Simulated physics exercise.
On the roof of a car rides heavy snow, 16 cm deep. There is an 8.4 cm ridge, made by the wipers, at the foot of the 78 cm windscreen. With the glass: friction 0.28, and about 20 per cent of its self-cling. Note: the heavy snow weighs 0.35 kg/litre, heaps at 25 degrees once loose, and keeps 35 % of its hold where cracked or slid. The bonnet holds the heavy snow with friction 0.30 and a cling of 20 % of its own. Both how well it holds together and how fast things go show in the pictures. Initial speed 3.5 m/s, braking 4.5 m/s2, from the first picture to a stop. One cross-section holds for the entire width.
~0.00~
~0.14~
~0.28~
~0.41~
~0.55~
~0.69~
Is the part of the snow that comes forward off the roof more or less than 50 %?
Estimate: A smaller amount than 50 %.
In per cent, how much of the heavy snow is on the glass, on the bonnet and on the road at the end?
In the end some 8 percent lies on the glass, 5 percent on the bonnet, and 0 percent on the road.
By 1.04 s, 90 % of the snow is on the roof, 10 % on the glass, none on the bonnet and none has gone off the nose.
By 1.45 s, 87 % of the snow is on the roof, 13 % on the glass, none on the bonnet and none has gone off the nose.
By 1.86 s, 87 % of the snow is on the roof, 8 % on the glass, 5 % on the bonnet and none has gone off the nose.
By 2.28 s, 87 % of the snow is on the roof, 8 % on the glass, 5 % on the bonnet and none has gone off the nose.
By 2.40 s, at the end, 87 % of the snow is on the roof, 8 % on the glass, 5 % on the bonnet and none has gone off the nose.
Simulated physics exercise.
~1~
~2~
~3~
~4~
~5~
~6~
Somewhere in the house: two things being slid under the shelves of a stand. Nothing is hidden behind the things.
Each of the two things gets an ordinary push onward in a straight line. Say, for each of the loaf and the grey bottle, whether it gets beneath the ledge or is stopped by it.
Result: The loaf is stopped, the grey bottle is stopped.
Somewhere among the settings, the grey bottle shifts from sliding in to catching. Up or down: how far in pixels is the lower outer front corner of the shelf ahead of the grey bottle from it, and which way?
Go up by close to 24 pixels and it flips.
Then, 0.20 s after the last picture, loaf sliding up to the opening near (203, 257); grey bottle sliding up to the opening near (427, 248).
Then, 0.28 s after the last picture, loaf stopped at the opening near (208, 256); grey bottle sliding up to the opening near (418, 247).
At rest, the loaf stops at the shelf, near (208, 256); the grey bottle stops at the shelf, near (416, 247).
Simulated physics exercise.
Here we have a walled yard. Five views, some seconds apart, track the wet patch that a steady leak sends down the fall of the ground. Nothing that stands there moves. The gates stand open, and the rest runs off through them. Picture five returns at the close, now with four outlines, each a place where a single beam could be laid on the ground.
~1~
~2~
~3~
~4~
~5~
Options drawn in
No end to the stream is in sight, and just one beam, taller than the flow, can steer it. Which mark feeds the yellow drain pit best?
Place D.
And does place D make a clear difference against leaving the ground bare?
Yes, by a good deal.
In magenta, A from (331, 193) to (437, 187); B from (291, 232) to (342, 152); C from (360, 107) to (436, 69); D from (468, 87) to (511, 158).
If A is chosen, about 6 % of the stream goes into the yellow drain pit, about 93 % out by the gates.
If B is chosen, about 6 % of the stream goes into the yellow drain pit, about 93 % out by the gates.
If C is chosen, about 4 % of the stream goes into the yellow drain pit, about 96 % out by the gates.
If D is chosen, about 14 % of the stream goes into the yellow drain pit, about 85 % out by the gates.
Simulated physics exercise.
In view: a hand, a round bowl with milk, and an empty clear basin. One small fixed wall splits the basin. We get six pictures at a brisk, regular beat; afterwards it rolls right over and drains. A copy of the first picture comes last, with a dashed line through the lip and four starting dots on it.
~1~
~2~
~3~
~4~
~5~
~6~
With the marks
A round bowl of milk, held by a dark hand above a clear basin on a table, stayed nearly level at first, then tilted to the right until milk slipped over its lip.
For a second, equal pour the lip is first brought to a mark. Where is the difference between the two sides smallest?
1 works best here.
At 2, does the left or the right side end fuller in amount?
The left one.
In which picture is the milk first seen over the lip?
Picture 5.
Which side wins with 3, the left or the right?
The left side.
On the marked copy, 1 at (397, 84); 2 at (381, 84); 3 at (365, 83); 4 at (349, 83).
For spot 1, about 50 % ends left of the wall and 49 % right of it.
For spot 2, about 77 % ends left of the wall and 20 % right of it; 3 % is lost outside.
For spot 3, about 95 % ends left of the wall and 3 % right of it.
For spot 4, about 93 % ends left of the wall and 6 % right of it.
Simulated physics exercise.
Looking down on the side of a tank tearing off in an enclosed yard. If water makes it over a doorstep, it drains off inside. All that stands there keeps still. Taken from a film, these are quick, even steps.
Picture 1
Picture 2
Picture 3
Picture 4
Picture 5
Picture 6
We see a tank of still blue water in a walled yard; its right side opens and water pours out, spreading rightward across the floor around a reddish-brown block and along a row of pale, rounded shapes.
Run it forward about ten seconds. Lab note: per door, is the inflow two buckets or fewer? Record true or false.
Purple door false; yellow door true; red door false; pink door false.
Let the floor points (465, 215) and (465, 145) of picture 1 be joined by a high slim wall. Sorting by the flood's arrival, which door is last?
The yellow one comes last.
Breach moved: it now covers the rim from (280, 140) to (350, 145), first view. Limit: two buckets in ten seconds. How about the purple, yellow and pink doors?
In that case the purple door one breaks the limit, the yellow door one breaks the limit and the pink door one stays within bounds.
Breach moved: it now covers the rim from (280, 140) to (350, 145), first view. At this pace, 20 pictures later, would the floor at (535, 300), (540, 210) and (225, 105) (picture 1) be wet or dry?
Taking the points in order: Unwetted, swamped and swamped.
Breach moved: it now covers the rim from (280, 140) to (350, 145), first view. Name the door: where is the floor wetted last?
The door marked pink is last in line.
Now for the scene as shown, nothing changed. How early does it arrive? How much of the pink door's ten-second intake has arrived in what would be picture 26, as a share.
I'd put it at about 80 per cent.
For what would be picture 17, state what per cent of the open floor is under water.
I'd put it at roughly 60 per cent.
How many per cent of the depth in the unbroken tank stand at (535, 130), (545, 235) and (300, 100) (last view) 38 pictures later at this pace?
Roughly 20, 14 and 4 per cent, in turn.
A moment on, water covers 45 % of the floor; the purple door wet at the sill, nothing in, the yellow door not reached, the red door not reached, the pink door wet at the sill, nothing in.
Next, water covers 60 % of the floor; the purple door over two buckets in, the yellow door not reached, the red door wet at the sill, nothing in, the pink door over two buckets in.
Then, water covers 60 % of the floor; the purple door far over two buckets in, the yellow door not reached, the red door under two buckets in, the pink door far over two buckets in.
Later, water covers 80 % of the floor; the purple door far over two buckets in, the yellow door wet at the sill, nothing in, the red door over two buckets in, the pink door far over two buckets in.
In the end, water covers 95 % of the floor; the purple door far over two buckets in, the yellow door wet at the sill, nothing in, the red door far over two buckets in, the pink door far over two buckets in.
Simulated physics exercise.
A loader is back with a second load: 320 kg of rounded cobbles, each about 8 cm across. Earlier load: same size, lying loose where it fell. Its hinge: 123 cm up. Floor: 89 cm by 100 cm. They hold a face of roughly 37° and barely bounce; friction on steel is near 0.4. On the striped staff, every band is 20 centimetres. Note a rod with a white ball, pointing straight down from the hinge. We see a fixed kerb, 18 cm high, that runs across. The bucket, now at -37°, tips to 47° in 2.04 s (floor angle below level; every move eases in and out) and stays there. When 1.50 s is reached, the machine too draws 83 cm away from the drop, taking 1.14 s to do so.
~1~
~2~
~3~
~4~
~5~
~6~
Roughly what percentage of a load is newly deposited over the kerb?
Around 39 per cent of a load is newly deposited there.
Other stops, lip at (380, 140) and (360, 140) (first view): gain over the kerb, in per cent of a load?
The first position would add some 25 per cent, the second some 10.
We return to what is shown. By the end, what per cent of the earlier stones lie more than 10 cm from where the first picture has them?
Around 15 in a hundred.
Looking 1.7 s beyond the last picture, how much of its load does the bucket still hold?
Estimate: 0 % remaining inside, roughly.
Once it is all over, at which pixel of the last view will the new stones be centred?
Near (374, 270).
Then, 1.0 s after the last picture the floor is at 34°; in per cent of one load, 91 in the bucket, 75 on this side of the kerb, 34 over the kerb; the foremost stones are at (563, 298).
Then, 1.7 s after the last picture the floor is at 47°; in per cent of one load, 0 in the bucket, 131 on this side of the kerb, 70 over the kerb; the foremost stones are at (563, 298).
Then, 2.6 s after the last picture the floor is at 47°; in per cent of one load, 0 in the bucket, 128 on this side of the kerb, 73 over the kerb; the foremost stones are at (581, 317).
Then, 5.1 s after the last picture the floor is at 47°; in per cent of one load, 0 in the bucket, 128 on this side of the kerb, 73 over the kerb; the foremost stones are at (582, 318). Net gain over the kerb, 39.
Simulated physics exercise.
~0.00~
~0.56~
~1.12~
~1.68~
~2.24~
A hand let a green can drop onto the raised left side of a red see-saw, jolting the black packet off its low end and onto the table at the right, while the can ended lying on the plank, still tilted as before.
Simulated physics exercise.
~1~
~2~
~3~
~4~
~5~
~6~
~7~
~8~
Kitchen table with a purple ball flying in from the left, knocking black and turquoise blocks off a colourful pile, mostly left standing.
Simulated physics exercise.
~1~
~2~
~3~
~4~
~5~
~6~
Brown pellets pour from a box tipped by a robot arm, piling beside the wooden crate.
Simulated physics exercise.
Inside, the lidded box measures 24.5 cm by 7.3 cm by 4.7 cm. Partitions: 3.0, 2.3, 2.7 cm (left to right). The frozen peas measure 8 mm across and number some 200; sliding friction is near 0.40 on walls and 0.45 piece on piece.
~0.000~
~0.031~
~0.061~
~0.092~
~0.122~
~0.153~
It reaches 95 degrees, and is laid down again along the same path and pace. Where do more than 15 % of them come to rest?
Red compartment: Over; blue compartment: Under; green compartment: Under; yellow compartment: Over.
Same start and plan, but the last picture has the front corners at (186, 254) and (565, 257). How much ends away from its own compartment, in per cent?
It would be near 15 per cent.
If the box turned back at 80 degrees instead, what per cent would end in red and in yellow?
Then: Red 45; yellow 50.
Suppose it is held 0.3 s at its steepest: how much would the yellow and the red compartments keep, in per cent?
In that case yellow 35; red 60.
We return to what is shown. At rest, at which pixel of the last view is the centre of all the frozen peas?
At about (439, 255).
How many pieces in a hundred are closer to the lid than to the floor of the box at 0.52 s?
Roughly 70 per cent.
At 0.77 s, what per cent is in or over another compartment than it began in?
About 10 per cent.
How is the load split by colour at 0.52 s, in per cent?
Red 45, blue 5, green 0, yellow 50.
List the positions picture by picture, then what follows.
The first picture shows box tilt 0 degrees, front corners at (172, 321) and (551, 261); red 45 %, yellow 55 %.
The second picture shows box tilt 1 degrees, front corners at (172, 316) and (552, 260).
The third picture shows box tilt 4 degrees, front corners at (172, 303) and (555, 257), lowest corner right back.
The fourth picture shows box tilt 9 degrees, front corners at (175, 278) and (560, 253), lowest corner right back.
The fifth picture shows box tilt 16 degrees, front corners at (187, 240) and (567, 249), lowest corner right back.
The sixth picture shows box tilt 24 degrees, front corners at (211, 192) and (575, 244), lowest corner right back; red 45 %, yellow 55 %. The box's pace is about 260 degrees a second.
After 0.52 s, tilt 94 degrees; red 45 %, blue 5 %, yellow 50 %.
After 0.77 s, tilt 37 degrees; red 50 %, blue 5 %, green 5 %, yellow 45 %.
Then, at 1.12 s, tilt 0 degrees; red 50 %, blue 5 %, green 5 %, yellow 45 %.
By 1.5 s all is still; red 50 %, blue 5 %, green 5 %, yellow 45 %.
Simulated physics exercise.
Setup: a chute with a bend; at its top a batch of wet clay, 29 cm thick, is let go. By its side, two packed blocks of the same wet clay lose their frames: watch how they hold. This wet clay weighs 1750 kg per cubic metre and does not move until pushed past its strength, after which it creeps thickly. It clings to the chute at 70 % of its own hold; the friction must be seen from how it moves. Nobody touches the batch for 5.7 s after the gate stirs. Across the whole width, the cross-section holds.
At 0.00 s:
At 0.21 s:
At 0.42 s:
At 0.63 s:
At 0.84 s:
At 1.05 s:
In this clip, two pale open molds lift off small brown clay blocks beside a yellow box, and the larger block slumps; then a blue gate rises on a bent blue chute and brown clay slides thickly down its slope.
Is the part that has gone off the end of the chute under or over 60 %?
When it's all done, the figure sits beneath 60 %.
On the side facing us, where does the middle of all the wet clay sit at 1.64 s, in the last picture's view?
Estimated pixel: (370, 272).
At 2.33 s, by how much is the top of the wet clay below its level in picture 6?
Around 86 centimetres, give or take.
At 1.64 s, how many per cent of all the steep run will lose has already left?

=-=-=

■ TASK DESCRIPTION ■
Find all lines with "runs" in them and copy each one.

■ COMPLETE OUTPUT ■
Here we have a walled yard. Five views, some seconds apart, track the wet patch that a steady leak sends down the fall of the ground. Nothing that stands there moves. The gates stand open, and the rest runs off through them. Picture five returns at the close, now with four outlines, each a place where a single beam could be laid on the ground.
A loader is back with a second load: 320 kg of rounded cobbles, each about 8 cm across. Earlier load: same size, lying loose where it fell. Its hinge: 123 cm up. Floor: 89 cm by 100 cm. They hold a face of roughly 37° and barely bounce; friction on steel is near 0.4. On the striped staff, every band is 20 centimetres. Note a rod with a white ball, pointing straight down from the hinge. We see a fixed kerb, 18 cm high, that runs across. The bucket, now at -37°, tips to 47° in 2.04 s (floor angle below level; every move eases in and out) and stays there. When 1.50 s is reached, the machine too draws 83 cm away from the drop, taking 1.14 s to do so.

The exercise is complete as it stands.